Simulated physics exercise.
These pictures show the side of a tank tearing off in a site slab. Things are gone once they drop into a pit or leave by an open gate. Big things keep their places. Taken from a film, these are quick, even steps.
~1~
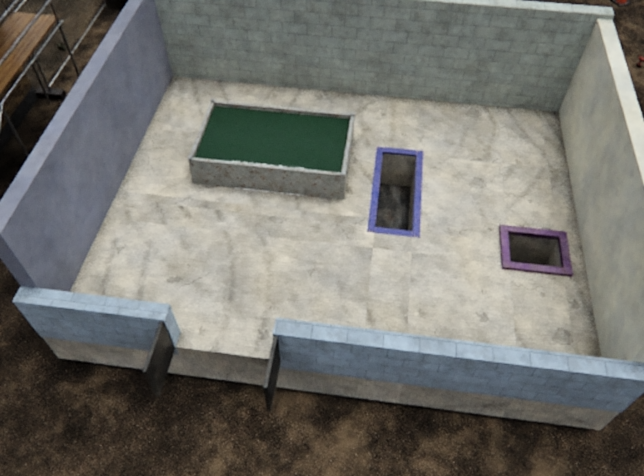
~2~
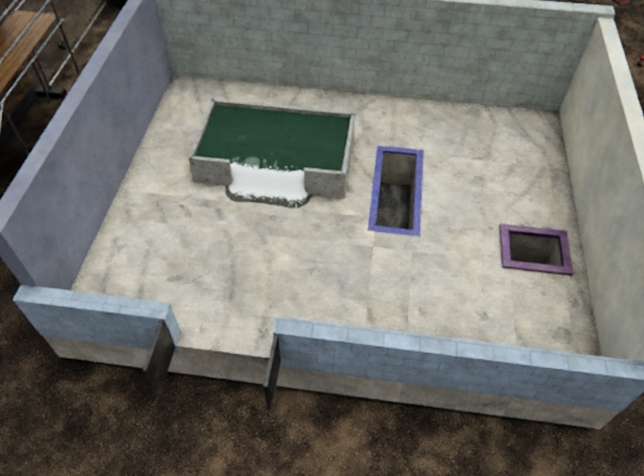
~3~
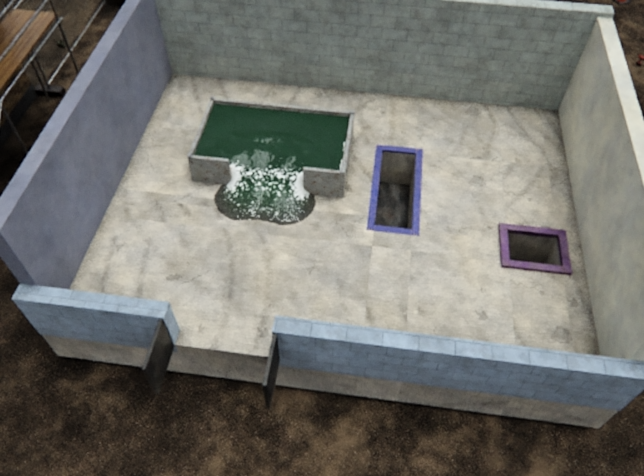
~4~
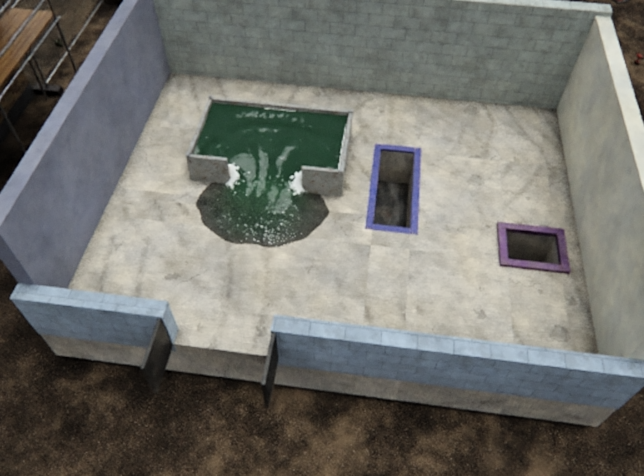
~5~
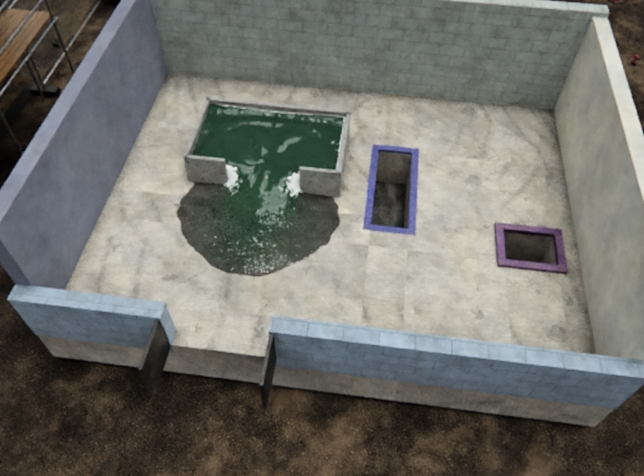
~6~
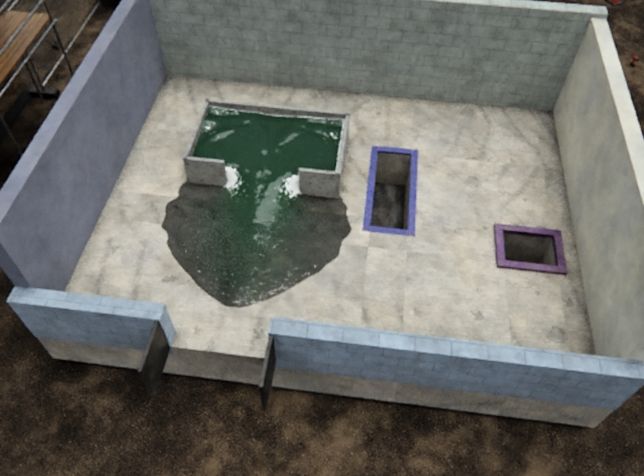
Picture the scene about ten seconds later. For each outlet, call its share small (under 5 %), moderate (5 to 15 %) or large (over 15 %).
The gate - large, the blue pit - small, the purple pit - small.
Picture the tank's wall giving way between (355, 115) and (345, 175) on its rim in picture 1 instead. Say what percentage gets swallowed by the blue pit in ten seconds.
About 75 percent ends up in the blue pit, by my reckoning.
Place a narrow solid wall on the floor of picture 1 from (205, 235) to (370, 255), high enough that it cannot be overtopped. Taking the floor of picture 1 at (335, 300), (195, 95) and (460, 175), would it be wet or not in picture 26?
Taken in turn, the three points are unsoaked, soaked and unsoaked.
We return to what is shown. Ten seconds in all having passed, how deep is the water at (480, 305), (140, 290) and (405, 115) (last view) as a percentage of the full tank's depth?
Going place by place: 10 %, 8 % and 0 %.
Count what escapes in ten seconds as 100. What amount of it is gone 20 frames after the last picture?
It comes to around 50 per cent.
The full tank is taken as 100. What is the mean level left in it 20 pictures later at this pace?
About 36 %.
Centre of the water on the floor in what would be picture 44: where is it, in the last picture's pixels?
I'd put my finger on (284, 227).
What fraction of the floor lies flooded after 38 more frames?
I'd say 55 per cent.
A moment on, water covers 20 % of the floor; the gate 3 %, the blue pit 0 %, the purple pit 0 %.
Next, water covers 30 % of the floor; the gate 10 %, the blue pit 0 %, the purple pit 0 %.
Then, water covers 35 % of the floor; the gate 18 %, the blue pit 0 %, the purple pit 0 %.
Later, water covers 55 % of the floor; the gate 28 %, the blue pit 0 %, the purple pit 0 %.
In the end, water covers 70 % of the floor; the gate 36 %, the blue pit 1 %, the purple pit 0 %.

= = =

Stated problem – Your copy of the data should match it exactly, except that pictures are left out.

Task output –
Simulated physics exercise.
These pictures show the side of a tank tearing off in a site slab. Things are gone once they drop into a pit or leave by an open gate. Big things keep their places. Taken from a film, these are quick, even steps.
~1~
~2~
~3~
~4~
~5~
~6~
Picture the scene about ten seconds later. For each outlet, call its share small (under 5 %), moderate (5 to 15 %) or large (over 15 %).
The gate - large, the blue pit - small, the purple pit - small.
Picture the tank's wall giving way between (355, 115) and (345, 175) on its rim in picture 1 instead. Say what percentage gets swallowed by the blue pit in ten seconds.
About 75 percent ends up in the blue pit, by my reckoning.
Place a narrow solid wall on the floor of picture 1 from (205, 235) to (370, 255), high enough that it cannot be overtopped. Taking the floor of picture 1 at (335, 300), (195, 95) and (460, 175), would it be wet or not in picture 26?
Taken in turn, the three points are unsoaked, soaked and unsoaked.
We return to what is shown. Ten seconds in all having passed, how deep is the water at (480, 305), (140, 290) and (405, 115) (last view) as a percentage of the full tank's depth?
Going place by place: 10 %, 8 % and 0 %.
Count what escapes in ten seconds as 100. What amount of it is gone 20 frames after the last picture?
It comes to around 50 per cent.
The full tank is taken as 100. What is the mean level left in it 20 pictures later at this pace?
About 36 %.
Centre of the water on the floor in what would be picture 44: where is it, in the last picture's pixels?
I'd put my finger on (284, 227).
What fraction of the floor lies flooded after 38 more frames?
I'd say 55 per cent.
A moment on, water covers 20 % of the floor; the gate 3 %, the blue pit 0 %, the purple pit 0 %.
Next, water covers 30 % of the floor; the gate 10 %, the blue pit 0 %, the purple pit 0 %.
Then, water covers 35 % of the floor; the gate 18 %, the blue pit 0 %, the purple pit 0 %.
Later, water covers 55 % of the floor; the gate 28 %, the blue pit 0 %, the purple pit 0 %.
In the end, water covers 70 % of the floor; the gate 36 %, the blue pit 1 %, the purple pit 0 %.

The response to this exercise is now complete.